[Some records]
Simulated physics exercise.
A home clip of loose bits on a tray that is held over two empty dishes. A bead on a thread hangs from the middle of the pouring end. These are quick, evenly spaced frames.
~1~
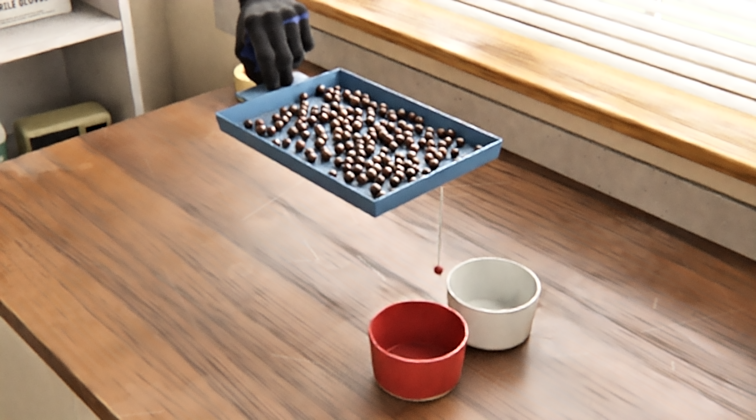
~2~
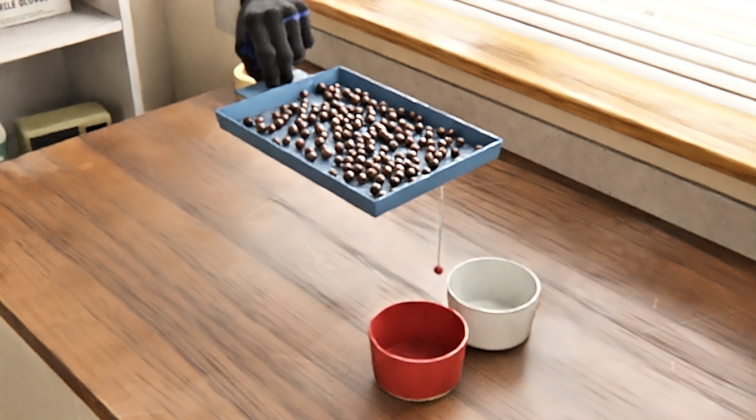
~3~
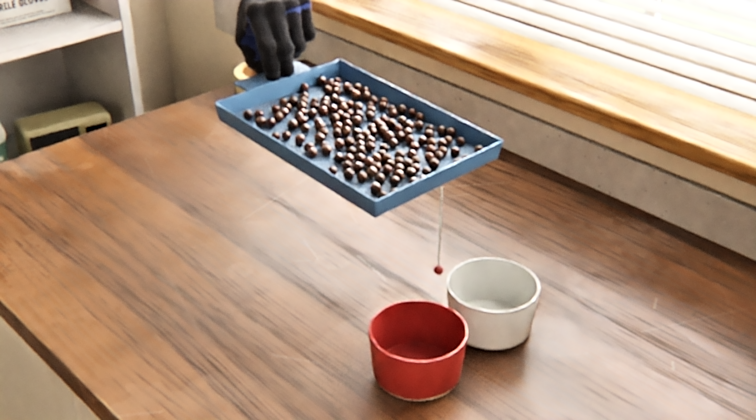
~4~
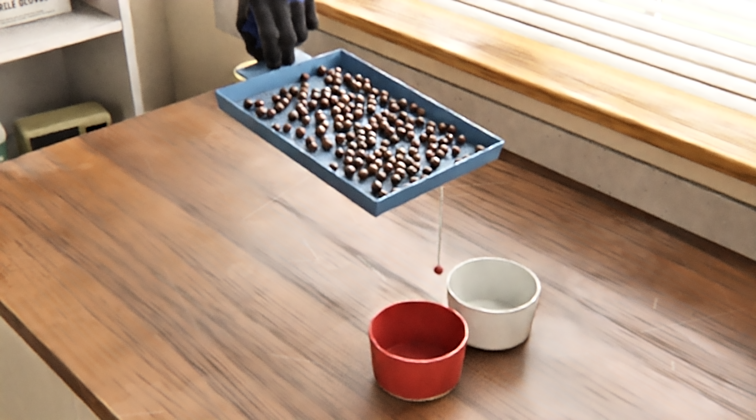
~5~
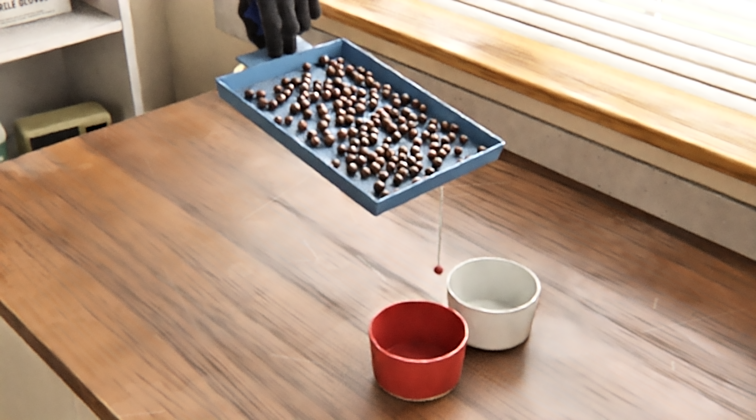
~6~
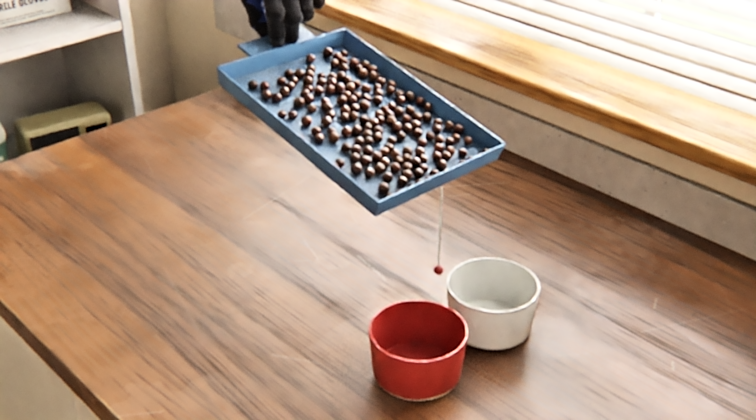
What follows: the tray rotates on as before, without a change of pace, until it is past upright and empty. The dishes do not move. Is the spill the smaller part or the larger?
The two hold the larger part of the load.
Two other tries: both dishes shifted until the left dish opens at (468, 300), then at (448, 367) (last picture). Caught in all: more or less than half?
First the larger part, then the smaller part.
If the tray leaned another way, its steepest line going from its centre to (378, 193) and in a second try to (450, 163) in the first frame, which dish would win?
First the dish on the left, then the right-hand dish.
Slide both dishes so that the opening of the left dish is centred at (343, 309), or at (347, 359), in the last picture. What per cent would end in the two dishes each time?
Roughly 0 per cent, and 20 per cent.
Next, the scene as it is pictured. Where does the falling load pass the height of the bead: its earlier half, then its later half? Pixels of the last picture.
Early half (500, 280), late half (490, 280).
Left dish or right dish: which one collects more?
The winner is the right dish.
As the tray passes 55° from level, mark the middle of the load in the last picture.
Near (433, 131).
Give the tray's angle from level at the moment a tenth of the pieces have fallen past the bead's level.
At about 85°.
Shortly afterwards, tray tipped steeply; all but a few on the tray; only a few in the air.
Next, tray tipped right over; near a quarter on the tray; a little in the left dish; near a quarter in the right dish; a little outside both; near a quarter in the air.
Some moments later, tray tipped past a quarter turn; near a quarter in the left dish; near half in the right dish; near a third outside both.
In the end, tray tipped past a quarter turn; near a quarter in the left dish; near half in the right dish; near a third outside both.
...
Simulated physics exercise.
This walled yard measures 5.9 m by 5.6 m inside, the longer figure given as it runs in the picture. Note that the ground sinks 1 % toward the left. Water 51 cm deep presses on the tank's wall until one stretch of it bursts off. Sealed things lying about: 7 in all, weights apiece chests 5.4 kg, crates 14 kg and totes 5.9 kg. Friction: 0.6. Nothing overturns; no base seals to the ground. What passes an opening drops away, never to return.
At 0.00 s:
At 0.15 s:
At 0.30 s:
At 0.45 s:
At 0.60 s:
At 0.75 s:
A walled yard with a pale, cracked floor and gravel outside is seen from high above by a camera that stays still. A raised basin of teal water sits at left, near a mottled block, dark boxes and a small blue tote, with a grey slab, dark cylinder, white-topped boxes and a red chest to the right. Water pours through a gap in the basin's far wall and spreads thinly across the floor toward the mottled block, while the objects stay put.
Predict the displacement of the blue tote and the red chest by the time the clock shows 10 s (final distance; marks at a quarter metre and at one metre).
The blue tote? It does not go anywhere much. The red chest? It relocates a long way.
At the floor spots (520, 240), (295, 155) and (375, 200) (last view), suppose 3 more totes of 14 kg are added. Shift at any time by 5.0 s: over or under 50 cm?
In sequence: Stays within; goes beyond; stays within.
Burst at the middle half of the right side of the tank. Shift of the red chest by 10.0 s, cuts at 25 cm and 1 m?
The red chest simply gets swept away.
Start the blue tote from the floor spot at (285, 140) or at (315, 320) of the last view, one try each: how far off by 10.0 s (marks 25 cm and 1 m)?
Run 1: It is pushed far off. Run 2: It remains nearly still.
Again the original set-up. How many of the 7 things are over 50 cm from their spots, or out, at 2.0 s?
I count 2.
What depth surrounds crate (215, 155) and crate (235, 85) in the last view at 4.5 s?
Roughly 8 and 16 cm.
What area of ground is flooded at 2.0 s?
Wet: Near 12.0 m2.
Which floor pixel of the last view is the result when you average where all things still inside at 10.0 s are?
==
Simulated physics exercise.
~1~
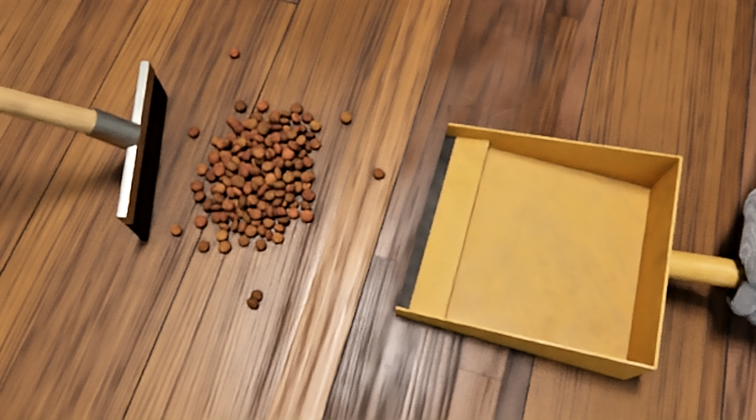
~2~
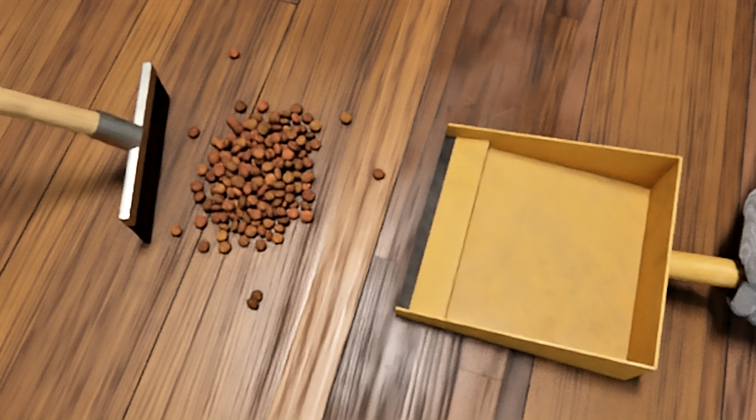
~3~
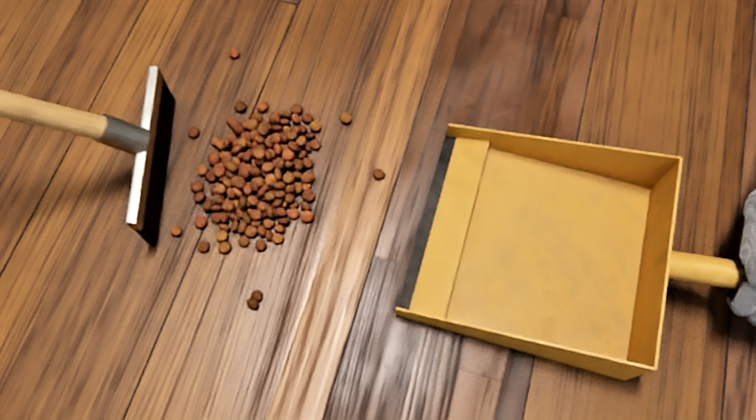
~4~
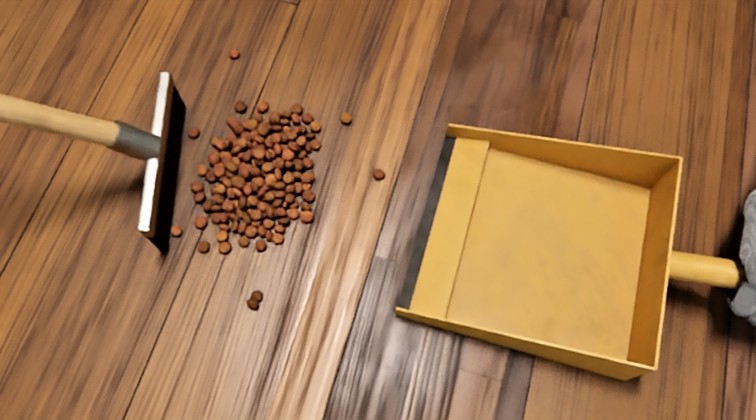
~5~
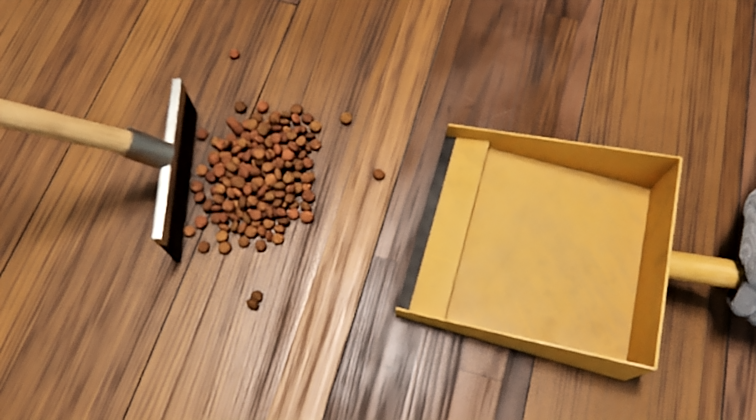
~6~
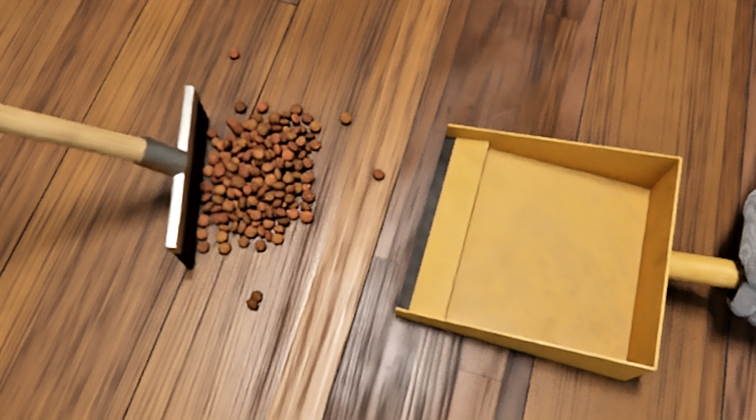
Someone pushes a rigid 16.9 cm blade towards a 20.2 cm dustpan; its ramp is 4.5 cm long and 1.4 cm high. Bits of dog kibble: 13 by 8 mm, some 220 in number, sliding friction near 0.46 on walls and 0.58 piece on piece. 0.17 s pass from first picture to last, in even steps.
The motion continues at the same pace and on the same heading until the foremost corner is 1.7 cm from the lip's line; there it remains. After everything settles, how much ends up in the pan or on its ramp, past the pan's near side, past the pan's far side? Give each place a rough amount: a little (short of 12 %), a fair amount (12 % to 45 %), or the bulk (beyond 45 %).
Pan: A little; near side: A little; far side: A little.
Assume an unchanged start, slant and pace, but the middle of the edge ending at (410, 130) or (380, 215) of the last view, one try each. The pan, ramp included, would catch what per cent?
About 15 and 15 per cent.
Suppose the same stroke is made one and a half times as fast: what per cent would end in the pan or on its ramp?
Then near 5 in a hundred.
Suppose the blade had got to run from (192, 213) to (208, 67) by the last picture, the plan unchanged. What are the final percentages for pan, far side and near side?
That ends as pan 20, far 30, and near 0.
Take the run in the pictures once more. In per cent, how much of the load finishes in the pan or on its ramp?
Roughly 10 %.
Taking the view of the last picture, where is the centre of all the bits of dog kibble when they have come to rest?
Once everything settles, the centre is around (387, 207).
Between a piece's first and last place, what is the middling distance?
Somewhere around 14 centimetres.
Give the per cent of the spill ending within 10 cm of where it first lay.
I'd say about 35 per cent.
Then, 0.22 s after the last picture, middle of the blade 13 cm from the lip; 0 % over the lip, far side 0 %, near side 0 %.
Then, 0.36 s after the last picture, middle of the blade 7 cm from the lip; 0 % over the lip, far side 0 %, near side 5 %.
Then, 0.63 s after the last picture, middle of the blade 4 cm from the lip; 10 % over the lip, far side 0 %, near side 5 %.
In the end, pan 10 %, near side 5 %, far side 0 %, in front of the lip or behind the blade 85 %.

### Work instructions:
Of the lines above, copy each that contains "inside".

### Written reply:
This walled yard measures 5.9 m by 5.6 m inside, the longer figure given as it runs in the picture. Note that the ground sinks 1 % toward the left. Water 51 cm deep presses on the tank's wall until one stretch of it bursts off. Sealed things lying about: 7 in all, weights apiece chests 5.4 kg, crates 14 kg and totes 5.9 kg. Friction: 0.6. Nothing overturns; no base seals to the ground. What passes an opening drops away, never to return.
Which floor pixel of the last view is the result when you average where all things still inside at 10.0 s are?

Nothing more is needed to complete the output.